[Start Provided material]

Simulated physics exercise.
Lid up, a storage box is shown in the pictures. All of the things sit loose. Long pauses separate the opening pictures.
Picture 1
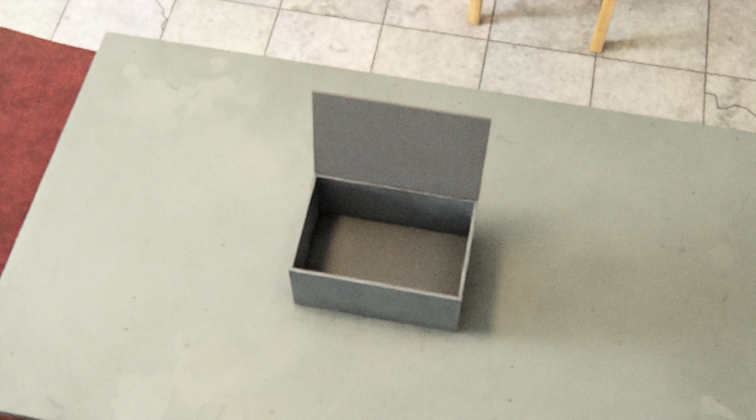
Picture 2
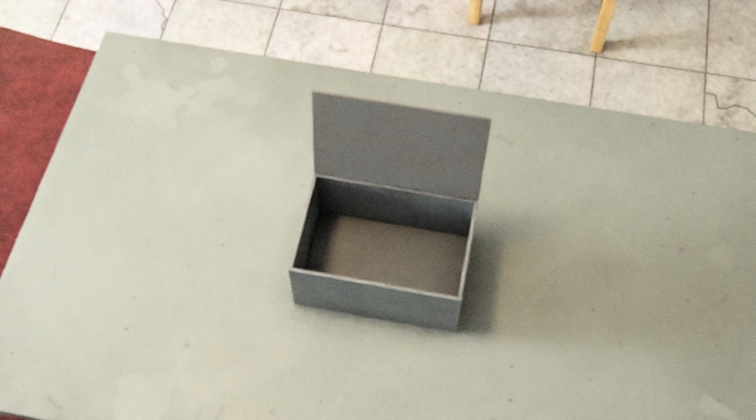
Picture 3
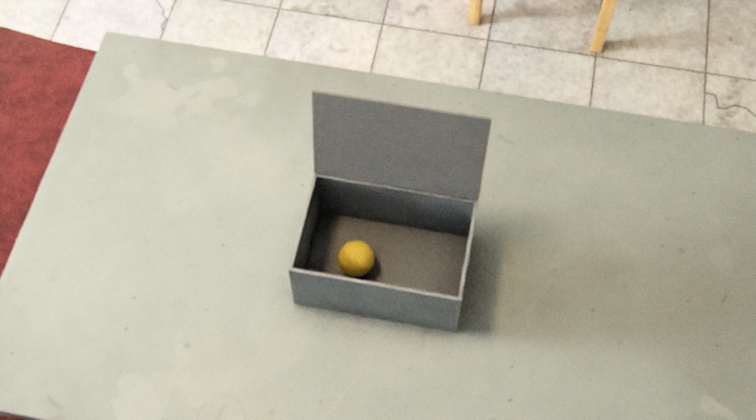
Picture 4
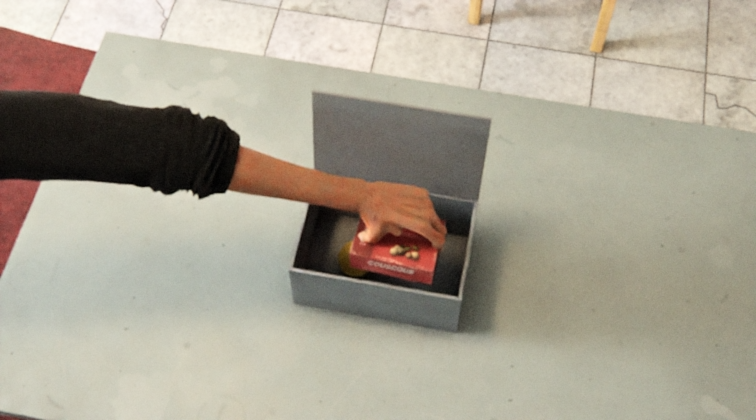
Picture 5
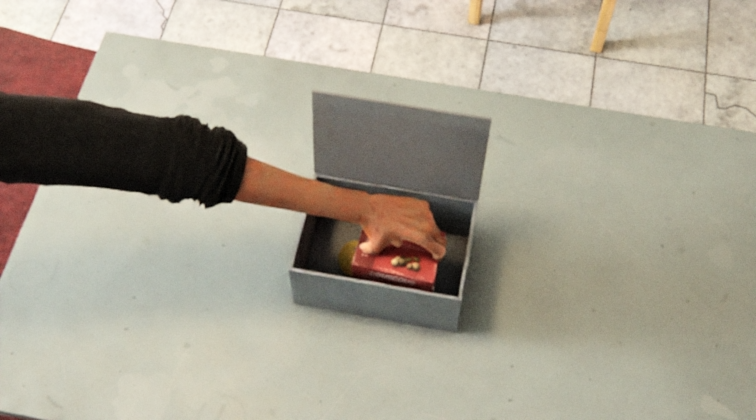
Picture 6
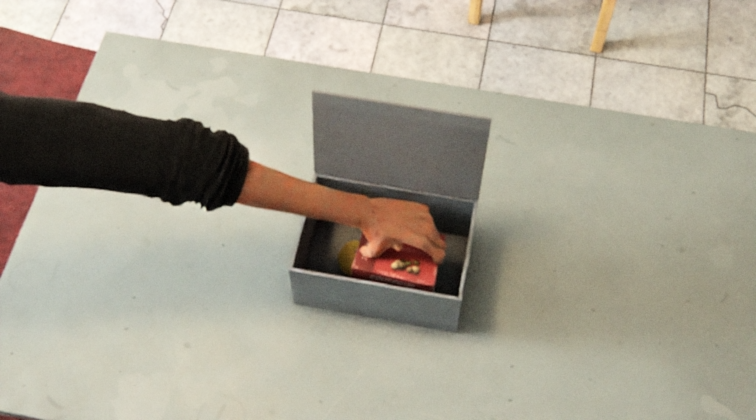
At first an open gray storage box sits empty on a pale green table, its lid raised. A yellow lemon then appears inside, toward the left. Next a dark-sleeved arm reaches in from the left, its hand lowering a red packet slightly into the box beside the lemon, still gripping it.
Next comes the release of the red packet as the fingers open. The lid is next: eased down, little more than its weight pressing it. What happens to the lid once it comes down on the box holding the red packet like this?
It comes down fully.
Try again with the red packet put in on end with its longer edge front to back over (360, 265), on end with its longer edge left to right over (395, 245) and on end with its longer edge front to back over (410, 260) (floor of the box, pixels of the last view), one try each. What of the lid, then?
Trial 1: Lid fully lowered. Trial 2: Lid propped open. Trial 3: Lid propped open.
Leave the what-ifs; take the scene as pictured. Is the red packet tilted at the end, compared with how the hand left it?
In the end, the red packet winds up askew.
Then, 0.60 s past the last view, red packet rocked 29° from its first pose near (391, 259); yellow lemon displaced a little.
Then, 1.40 s past the last view, lid 69° above the rim; red packet rocked 29° from its first pose near (390, 259); yellow lemon displaced a little.
Then, 1.80 s past the last view, lid 40° above the rim; red packet rocked 30° from its first pose near (389, 258); yellow lemon displaced a little.
Then, 2.10 s past the last view, lid 14° above the rim; red packet rocked 30° from its first pose near (388, 258); yellow lemon displaced a little.
Finally, lid shut; moved from the start, red packet; yellow lemon still in place. Final places as the last picture's camera would see them, red packet near (387, 258).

[End Provided material]

### Directions
Write out the listing above again, exactly, but with no pictures in the copy.

### Written solution
Simulated physics exercise.
Lid up, a storage box is shown in the pictures. All of the things sit loose. Long pauses separate the opening pictures.
Picture 1
Picture 2
Picture 3
Picture 4
Picture 5
Picture 6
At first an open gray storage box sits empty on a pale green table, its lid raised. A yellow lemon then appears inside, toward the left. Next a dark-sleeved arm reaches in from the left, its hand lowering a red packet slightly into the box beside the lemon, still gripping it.
Next comes the release of the red packet as the fingers open. The lid is next: eased down, little more than its weight pressing it. What happens to the lid once it comes down on the box holding the red packet like this?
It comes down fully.
Try again with the red packet put in on end with its longer edge front to back over (360, 265), on end with its longer edge left to right over (395, 245) and on end with its longer edge front to back over (410, 260) (floor of the box, pixels of the last view), one try each. What of the lid, then?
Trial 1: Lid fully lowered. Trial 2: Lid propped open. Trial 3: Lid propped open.
Leave the what-ifs; take the scene as pictured. Is the red packet tilted at the end, compared with how the hand left it?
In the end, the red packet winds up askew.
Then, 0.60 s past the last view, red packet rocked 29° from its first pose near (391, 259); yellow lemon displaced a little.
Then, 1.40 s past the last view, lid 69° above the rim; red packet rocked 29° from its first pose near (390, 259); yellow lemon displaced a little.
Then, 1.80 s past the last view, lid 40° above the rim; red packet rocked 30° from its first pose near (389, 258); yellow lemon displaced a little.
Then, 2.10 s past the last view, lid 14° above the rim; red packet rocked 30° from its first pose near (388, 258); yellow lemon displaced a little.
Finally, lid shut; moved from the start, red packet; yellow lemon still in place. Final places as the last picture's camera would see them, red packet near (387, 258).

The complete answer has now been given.